TO BE DONE
Using the listing below, copy every line that mentions "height".

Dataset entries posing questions
>>>

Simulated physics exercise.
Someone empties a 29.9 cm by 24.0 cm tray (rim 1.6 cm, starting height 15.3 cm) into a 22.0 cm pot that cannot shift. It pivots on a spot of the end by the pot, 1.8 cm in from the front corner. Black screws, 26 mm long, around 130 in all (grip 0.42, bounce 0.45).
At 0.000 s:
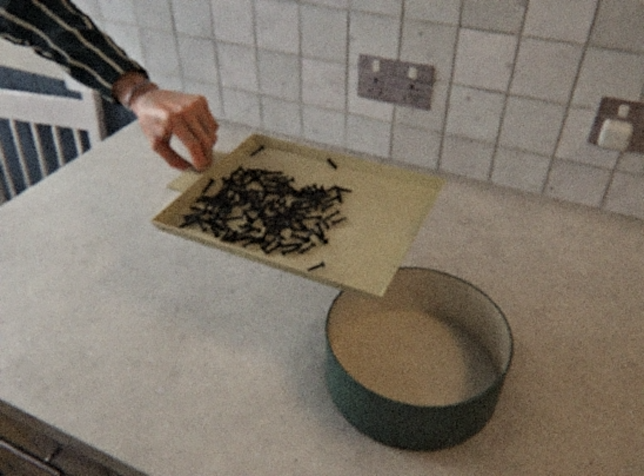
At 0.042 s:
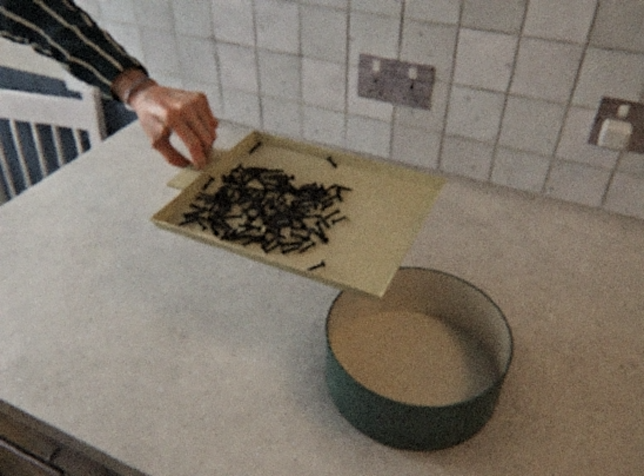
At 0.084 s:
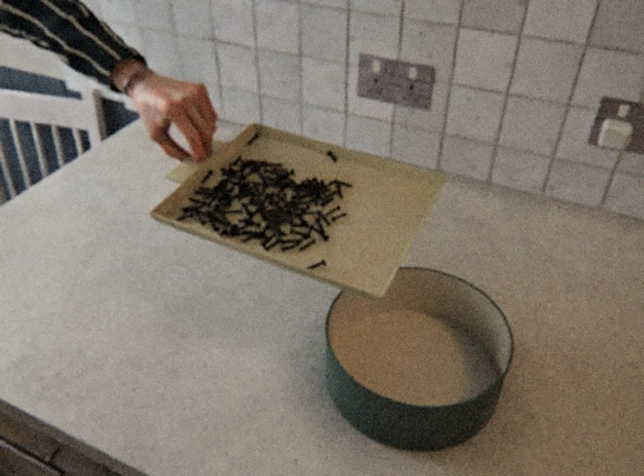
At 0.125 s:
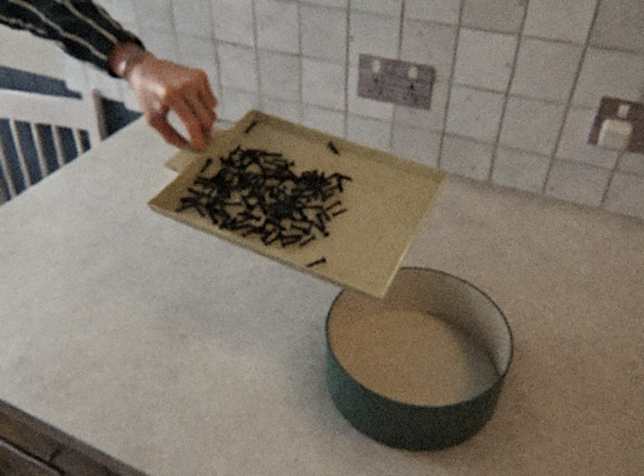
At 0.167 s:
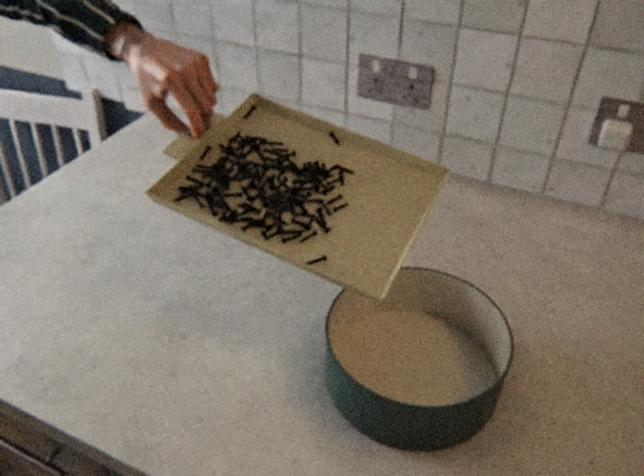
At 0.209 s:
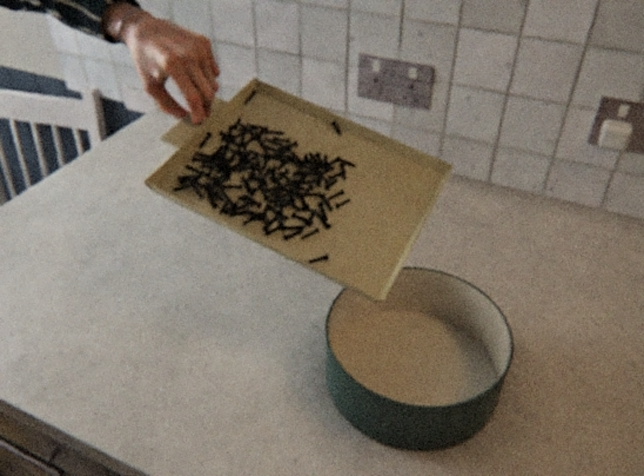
On a pale kitchen worktop against a white tiled wall with sockets, seen from above at an angle, a hand in a dark striped sleeve holds a cream tray by its left end. Many small black screws lie scattered on the tray, with a round green pot below its right end. The hand raises the left end, slowly then faster, tilting the tray towards the pot while the screws stay bunched on it.
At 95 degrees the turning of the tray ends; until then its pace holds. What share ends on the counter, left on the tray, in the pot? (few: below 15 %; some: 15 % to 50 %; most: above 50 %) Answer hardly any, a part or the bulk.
On the counter: Hardly any; left on the tray: Hardly any; in the pot: The bulk.
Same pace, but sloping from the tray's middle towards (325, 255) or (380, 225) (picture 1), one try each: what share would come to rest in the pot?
Some 80 and 55 per cent.
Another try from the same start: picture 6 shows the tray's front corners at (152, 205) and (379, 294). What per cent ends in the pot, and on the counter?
Pot 70, counter 30.
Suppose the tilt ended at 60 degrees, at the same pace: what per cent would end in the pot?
In that case some 90 per cent.
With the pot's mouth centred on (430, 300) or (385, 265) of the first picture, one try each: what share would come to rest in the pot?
Some 45 and 0 per cent.
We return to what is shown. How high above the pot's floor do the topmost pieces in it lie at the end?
Some 3.0 cm.
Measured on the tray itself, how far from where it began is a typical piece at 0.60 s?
About 11 cm.
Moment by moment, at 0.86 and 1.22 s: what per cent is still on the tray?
About 10, 0.
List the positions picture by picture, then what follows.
In the first frame, tray tilt 0 degrees, front corners at (157, 219) and (379, 291); middle of the pieces at (264, 207); pot at (418, 328).
In the second frame, tray tilt 1 degrees, front corners at (156, 217) and (379, 291); middle of the pieces at (264, 205).
In the third frame, tray tilt 3 degrees, front corners at (155, 211) and (379, 292); middle of the pieces at (264, 200).
In the fourth frame, tray tilt 6 degrees, front corners at (153, 202) and (380, 292), lowest corner right front; middle of the pieces at (264, 193).
In the fifth frame, tray tilt 11 degrees, front corners at (152, 191) and (380, 294), lowest corner right front; middle of the pieces at (264, 184).
In the sixth frame, tray tilt 15 degrees, front corners at (151, 180) and (381, 295), lowest corner right front; middle of the pieces at (265, 176); pot at (418, 328). The tray's pace is about 100 degrees a second.
Then, at 0.60 s, tilt 54 degrees; the tray holds 100 %, the pot 0 %.
After 0.86 s, tilt 80 degrees; the tray holds 10 %, the pot 75 %.
Then, at 1.22 s, tilt 95 degrees; the tray holds 0 %, the pot 100 %.
At rest (1.8 s), counter 0 %, tray 0 %, pot 100 %.
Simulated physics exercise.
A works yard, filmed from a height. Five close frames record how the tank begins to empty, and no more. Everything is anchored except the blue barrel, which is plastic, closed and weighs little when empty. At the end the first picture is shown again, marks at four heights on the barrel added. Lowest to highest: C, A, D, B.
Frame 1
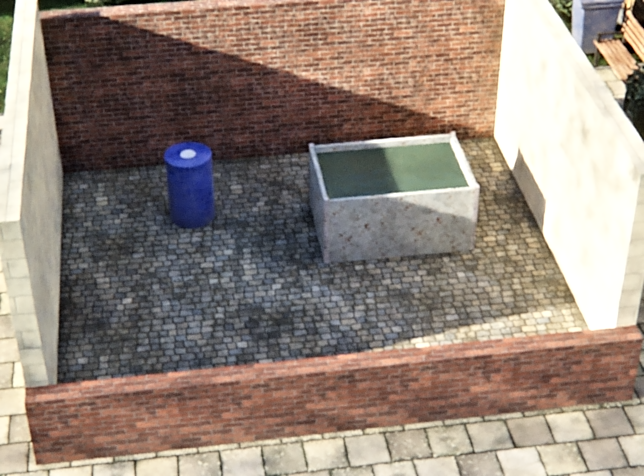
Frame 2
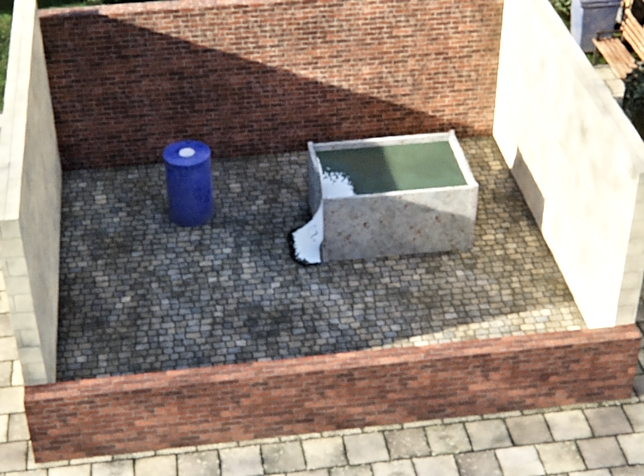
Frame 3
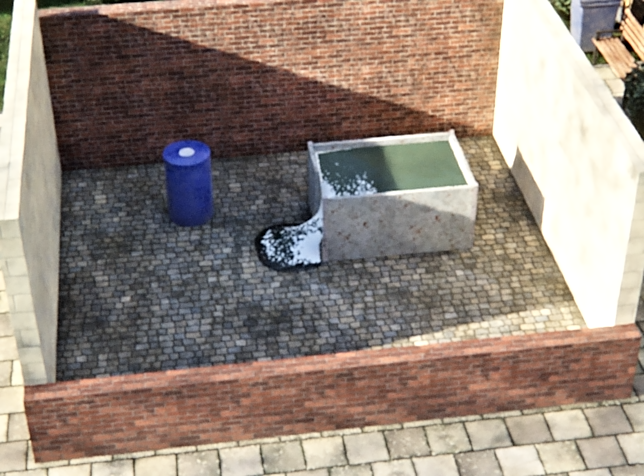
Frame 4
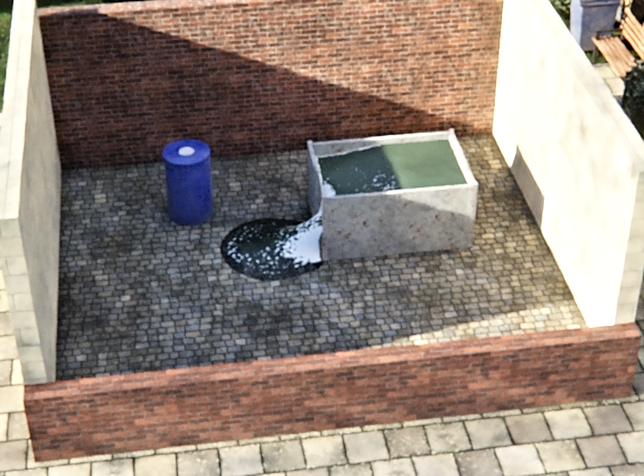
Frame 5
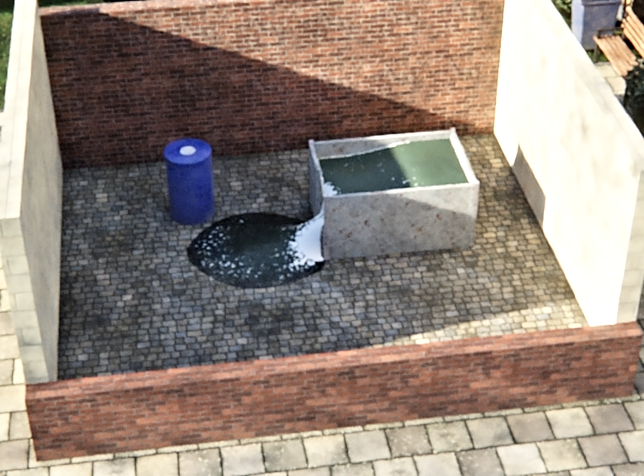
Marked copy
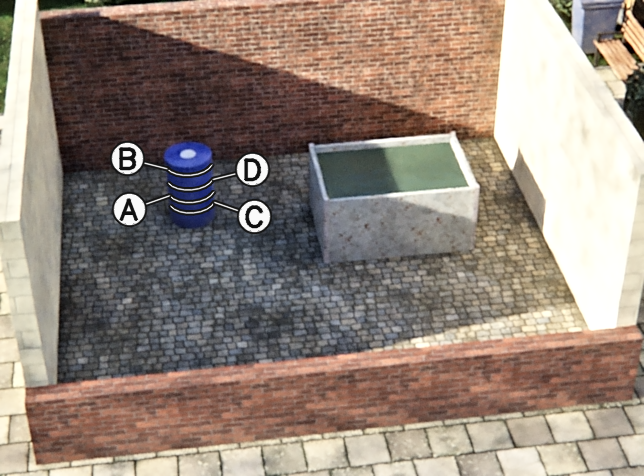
Water pours from the left side of a stone tank and spreads toward a blue barrel.
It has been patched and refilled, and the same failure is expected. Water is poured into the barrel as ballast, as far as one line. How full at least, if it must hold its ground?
Line C.
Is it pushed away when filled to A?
No, that is safe.
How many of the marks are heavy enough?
All four.
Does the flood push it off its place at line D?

<<<

RESPONSE FOR THIS EXERCISE
Someone empties a 29.9 cm by 24.0 cm tray (rim 1.6 cm, starting height 15.3 cm) into a 22.0 cm pot that cannot shift. It pivots on a spot of the end by the pot, 1.8 cm in from the front corner. Black screws, 26 mm long, around 130 in all (grip 0.42, bounce 0.45).
A works yard, filmed from a height. Five close frames record how the tank begins to empty, and no more. Everything is anchored except the blue barrel, which is plastic, closed and weighs little when empty. At the end the first picture is shown again, marks at four heights on the barrel added. Lowest to highest: C, A, D, B.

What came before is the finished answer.